### Information supplied

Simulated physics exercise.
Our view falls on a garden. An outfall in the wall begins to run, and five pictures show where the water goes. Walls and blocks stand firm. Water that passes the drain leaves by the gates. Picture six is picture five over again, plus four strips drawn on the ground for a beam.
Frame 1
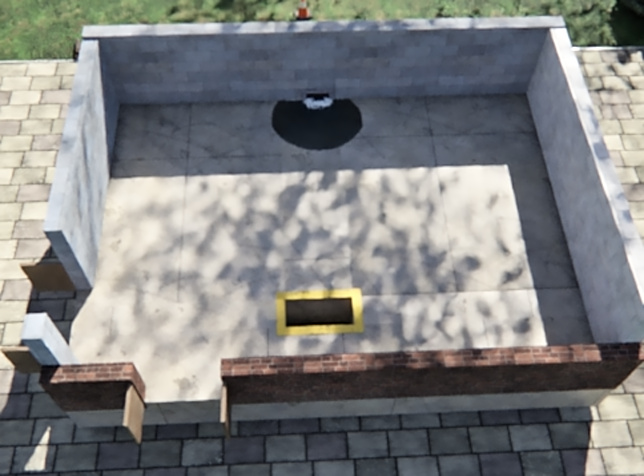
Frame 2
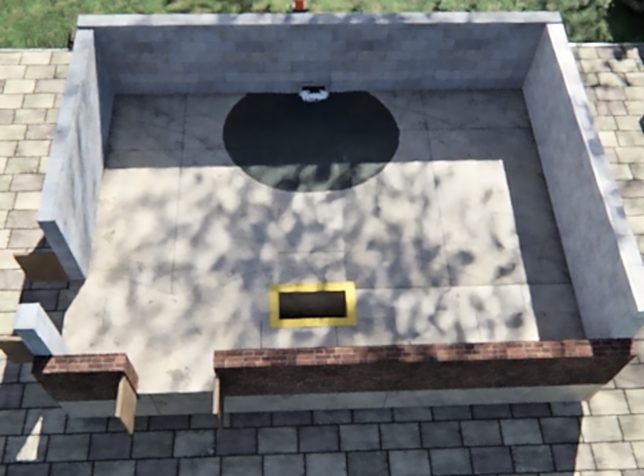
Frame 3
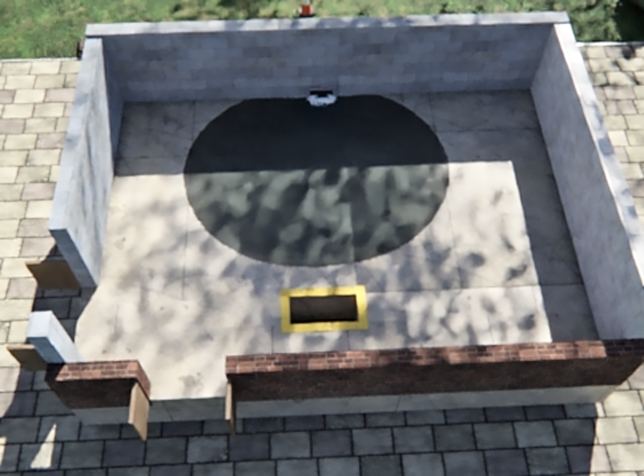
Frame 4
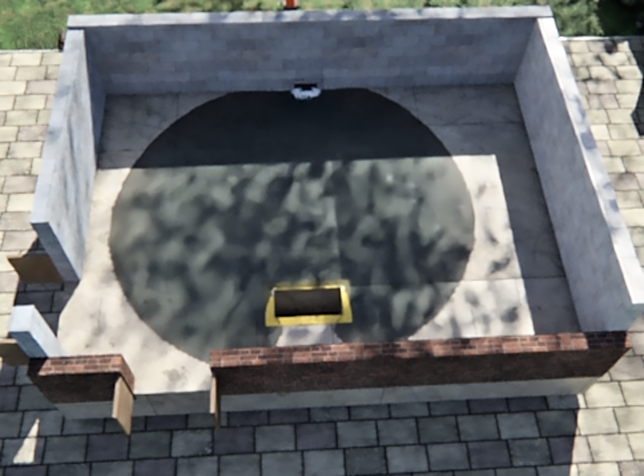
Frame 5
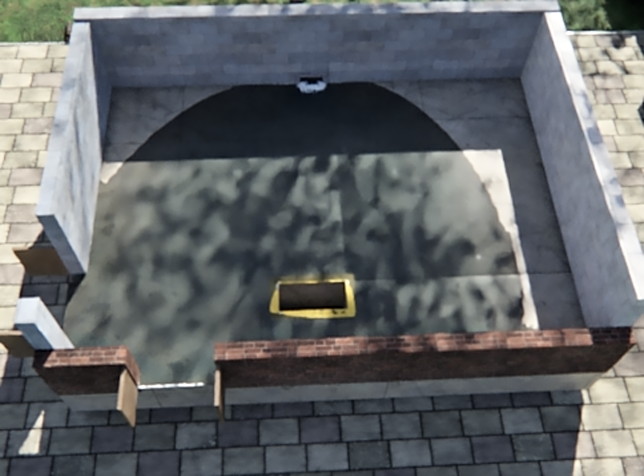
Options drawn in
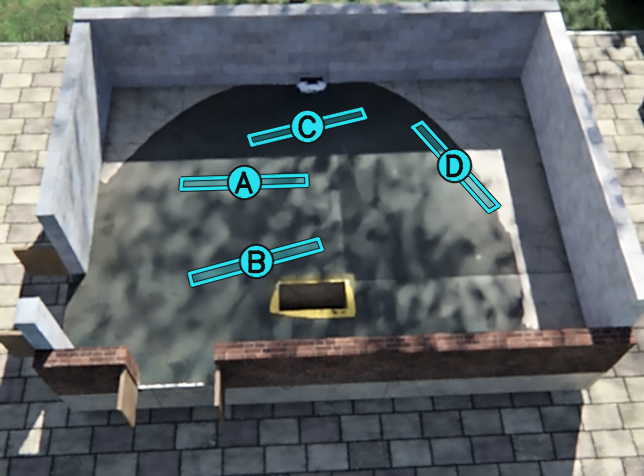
At the start, a small dark wet patch sits beneath an outfall at the back wall of a pale walled yard. The patch spreads forward and sideways in a widening round shape, reaching and surrounding the yellow-rimmed pit, then covers most of the floor, with the back corners and right side still pale.
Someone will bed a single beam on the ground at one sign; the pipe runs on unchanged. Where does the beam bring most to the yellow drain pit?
Use place D.
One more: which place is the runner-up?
It is A.
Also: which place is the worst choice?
That would be C.
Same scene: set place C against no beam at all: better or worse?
It is worse.
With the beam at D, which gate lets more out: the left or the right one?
More leaves on the right.
On the marked copy, A from (181, 184) to (306, 180); B from (190, 279) to (320, 244); C from (250, 140) to (363, 113); D from (417, 124) to (493, 208).
With A, about 28 % of the stream goes into the yellow drain pit, about 71 % out by the gates.
With B, about 19 % of the stream goes into the yellow drain pit, about 81 % out by the gates.
With C, about 14 % of the stream goes into the yellow drain pit, about 85 % out by the gates.
With D, about 38 % of the stream goes into the yellow drain pit, about 62 % out by the gates.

### Exercise
Repeat the data exactly, without the pictures.

### Reply
Simulated physics exercise.
Our view falls on a garden. An outfall in the wall begins to run, and five pictures show where the water goes. Walls and blocks stand firm. Water that passes the drain leaves by the gates. Picture six is picture five over again, plus four strips drawn on the ground for a beam.
Frame 1
Frame 2
Frame 3
Frame 4
Frame 5
Options drawn in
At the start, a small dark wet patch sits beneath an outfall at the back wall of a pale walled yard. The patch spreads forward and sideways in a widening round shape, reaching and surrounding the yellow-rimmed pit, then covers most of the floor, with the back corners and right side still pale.
Someone will bed a single beam on the ground at one sign; the pipe runs on unchanged. Where does the beam bring most to the yellow drain pit?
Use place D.
One more: which place is the runner-up?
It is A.
Also: which place is the worst choice?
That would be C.
Same scene: set place C against no beam at all: better or worse?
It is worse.
With the beam at D, which gate lets more out: the left or the right one?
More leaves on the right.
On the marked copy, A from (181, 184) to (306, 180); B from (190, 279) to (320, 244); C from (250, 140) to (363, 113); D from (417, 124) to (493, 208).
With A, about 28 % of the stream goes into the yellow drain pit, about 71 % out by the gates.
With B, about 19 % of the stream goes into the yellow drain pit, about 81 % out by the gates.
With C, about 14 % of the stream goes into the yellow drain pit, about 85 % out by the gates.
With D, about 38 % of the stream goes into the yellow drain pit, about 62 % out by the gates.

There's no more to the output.